### To be done
Print all of the entries exactly, minus the pictures.

[START OF Material to process]

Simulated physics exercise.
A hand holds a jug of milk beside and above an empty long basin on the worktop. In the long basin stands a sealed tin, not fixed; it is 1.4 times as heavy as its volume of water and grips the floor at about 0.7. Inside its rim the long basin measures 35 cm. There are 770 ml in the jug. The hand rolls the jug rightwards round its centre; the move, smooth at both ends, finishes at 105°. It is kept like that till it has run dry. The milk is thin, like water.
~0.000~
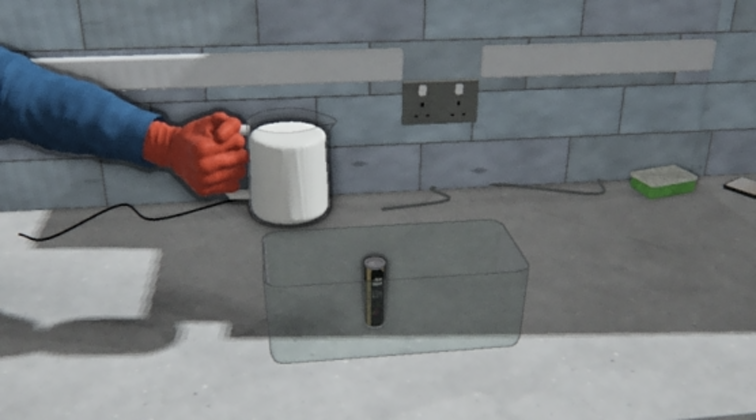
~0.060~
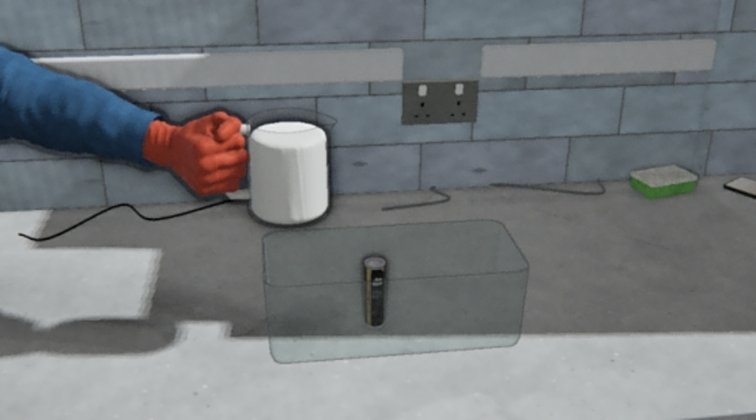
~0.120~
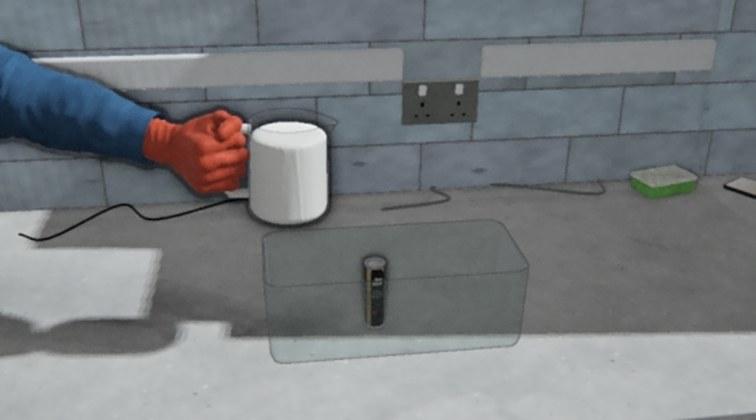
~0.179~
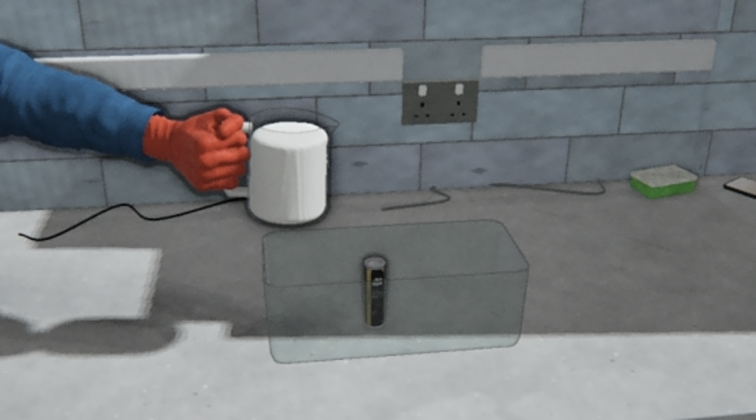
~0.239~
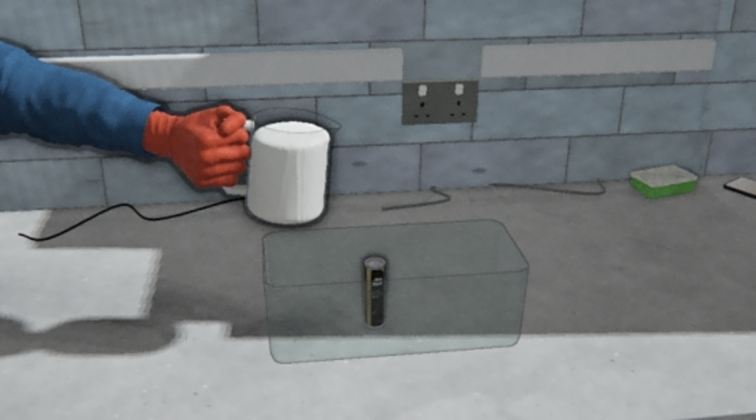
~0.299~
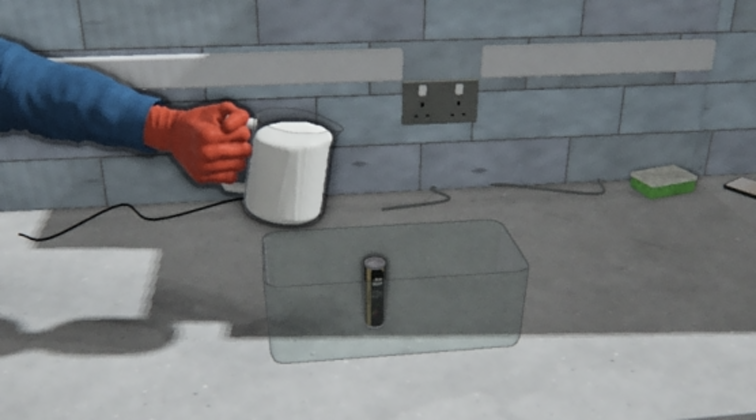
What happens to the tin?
It remains upright.
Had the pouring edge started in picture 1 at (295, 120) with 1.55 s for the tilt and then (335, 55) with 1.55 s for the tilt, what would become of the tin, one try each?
First it topples; then it keeps standing.
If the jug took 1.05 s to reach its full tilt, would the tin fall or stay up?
Then it stays up.
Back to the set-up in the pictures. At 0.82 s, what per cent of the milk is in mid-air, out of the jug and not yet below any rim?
About 10 per cent.
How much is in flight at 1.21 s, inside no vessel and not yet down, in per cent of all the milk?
Some 18 per cent.
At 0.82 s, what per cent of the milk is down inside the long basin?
Some 3 per cent.
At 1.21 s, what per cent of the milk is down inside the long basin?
Some 44 per cent.
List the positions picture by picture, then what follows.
In the first picture, it leans 0°; its right rim is at (337, 120); the milk meets the walls at (249, 135) and (325, 132); the long basin's rim runs from (264, 260) to (515, 245); the tin's top is at (375, 265).
In the second picture, it leans 0°; its right rim is at (337, 120); the milk meets the walls at (249, 134) and (325, 132).
In the third picture, it leans 2°; its right rim is at (338, 121); the milk meets the walls at (250, 134) and (326, 132).
In the fourth picture, it leans 3°; its right rim is at (339, 122); the milk meets the walls at (251, 135) and (328, 132).
In the fifth picture, it leans 6°; its right rim is at (341, 125); the milk meets the walls at (252, 134) and (330, 132).
In the sixth picture, it leans 9°; its right rim is at (344, 128); the milk meets the walls at (254, 135) and (333, 132).
By 0.82 s the tilt is 58° and 87 per cent is still to pour; the tin stands where it began.
By 1.21 s the tilt is 93° and 38 per cent is still to pour; the tin stands where it began.
By 1.61 s the tilt is 105° and 4 per cent is still to pour; the tin stands where it began.
By 2.05 s the tilt is 105° and 0 per cent is still to pour; the tin stands where it began.
At rest the tin stands where it began.
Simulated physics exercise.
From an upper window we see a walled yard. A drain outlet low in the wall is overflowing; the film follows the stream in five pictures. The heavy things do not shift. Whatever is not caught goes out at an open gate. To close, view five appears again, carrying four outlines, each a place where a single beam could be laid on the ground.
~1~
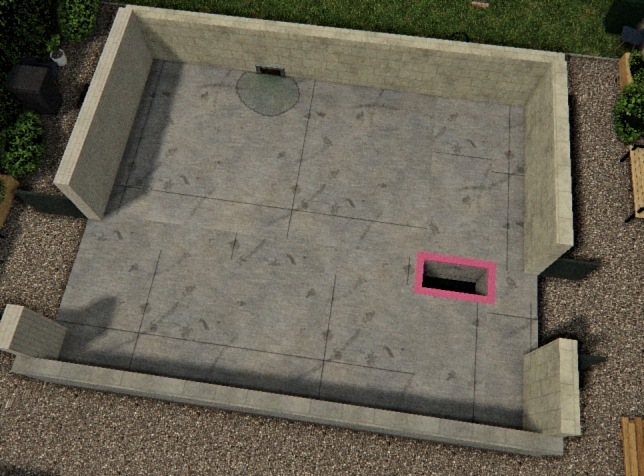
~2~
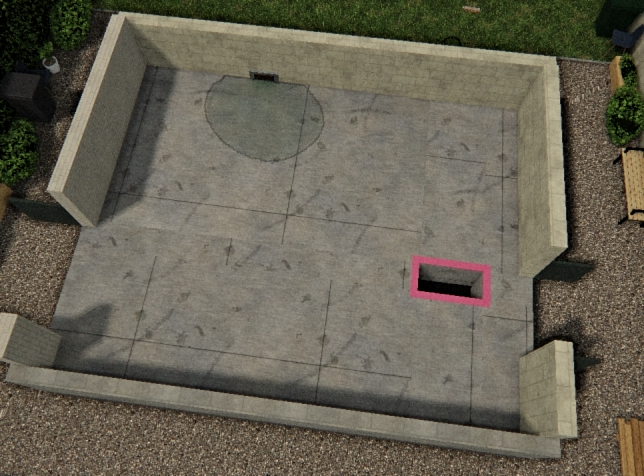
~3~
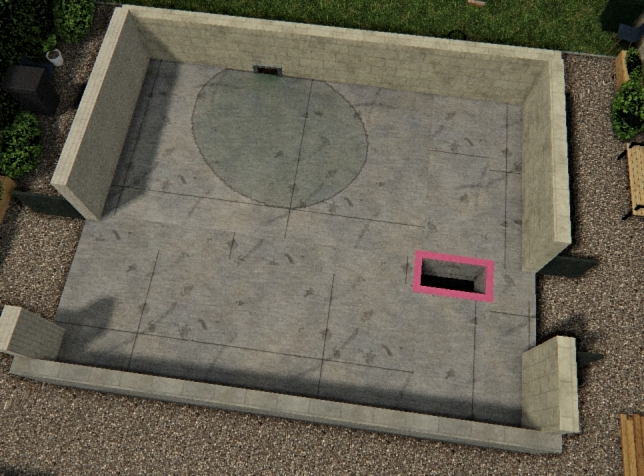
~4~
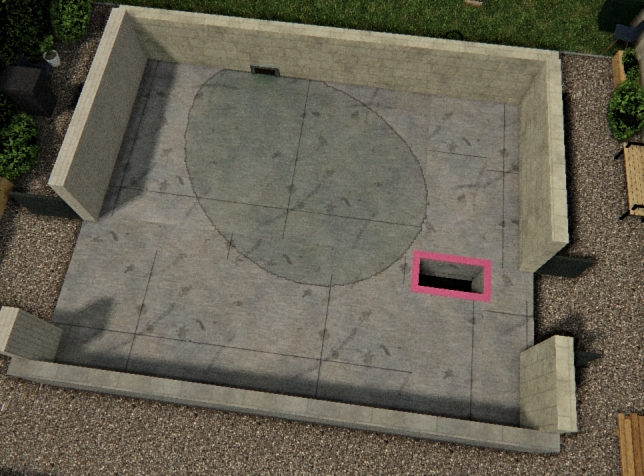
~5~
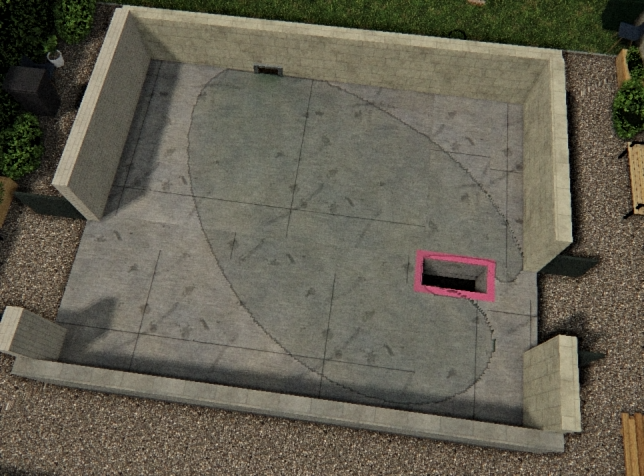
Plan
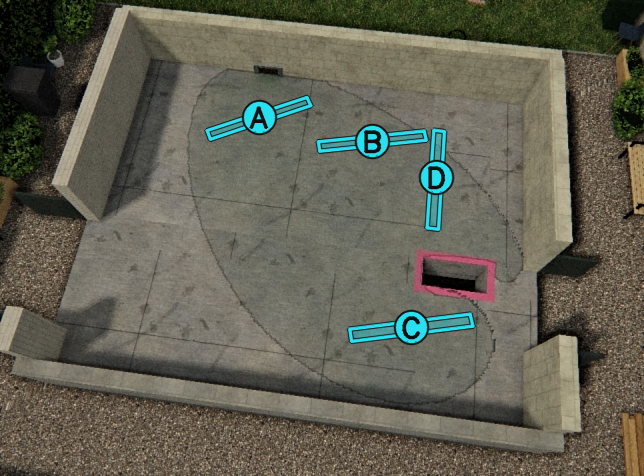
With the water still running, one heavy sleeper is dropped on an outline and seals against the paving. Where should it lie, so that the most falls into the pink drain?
C is best.
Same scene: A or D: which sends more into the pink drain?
The answer is D.
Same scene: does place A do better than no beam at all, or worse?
Place A is worse.
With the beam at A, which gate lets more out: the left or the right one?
The right one.
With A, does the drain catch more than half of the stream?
No, it does not.
On the marked copy, A from (208, 134) to (308, 101); B from (319, 146) to (425, 135); C from (350, 335) to (471, 320); D from (432, 228) to (439, 130).
Choosing A, about 26 % of the stream goes into the pink drain, about 73 % out by the gates.
Choosing B, about 30 % of the stream goes into the pink drain, about 70 % out by the gates.
Choosing C, about 53 % of the stream goes into the pink drain, about 46 % out by the gates.
Choosing D, about 38 % of the stream goes into the pink drain, about 61 % out by the gates.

[END OF Material to process]

### Final answer
Simulated physics exercise.
A hand holds a jug of milk beside and above an empty long basin on the worktop. In the long basin stands a sealed tin, not fixed; it is 1.4 times as heavy as its volume of water and grips the floor at about 0.7. Inside its rim the long basin measures 35 cm. There are 770 ml in the jug. The hand rolls the jug rightwards round its centre; the move, smooth at both ends, finishes at 105°. It is kept like that till it has run dry. The milk is thin, like water.
~0.000~
~0.060~
~0.120~
~0.179~
~0.239~
~0.299~
What happens to the tin?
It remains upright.
Had the pouring edge started in picture 1 at (295, 120) with 1.55 s for the tilt and then (335, 55) with 1.55 s for the tilt, what would become of the tin, one try each?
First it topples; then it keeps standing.
If the jug took 1.05 s to reach its full tilt, would the tin fall or stay up?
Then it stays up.
Back to the set-up in the pictures. At 0.82 s, what per cent of the milk is in mid-air, out of the jug and not yet below any rim?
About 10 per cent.
How much is in flight at 1.21 s, inside no vessel and not yet down, in per cent of all the milk?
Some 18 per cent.
At 0.82 s, what per cent of the milk is down inside the long basin?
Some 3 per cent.
At 1.21 s, what per cent of the milk is down inside the long basin?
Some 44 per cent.
List the positions picture by picture, then what follows.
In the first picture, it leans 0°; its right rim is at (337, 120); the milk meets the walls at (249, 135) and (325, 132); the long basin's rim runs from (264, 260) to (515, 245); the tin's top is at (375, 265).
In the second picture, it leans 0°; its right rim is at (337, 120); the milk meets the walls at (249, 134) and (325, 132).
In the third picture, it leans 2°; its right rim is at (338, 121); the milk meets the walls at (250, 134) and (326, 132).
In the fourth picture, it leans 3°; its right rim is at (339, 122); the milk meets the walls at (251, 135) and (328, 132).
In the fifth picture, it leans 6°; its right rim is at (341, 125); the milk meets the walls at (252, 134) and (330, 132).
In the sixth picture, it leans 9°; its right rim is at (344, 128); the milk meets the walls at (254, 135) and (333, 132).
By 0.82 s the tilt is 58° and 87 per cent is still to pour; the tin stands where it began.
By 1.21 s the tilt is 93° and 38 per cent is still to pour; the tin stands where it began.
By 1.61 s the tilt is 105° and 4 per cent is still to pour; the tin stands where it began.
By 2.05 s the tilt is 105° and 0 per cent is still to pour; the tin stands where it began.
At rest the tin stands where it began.
Simulated physics exercise.
From an upper window we see a walled yard. A drain outlet low in the wall is overflowing; the film follows the stream in five pictures. The heavy things do not shift. Whatever is not caught goes out at an open gate. To close, view five appears again, carrying four outlines, each a place where a single beam could be laid on the ground.
~1~
~2~
~3~
~4~
~5~
Plan
With the water still running, one heavy sleeper is dropped on an outline and seals against the paving. Where should it lie, so that the most falls into the pink drain?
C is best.
Same scene: A or D: which sends more into the pink drain?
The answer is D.
Same scene: does place A do better than no beam at all, or worse?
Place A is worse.
With the beam at A, which gate lets more out: the left or the right one?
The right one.
With A, does the drain catch more than half of the stream?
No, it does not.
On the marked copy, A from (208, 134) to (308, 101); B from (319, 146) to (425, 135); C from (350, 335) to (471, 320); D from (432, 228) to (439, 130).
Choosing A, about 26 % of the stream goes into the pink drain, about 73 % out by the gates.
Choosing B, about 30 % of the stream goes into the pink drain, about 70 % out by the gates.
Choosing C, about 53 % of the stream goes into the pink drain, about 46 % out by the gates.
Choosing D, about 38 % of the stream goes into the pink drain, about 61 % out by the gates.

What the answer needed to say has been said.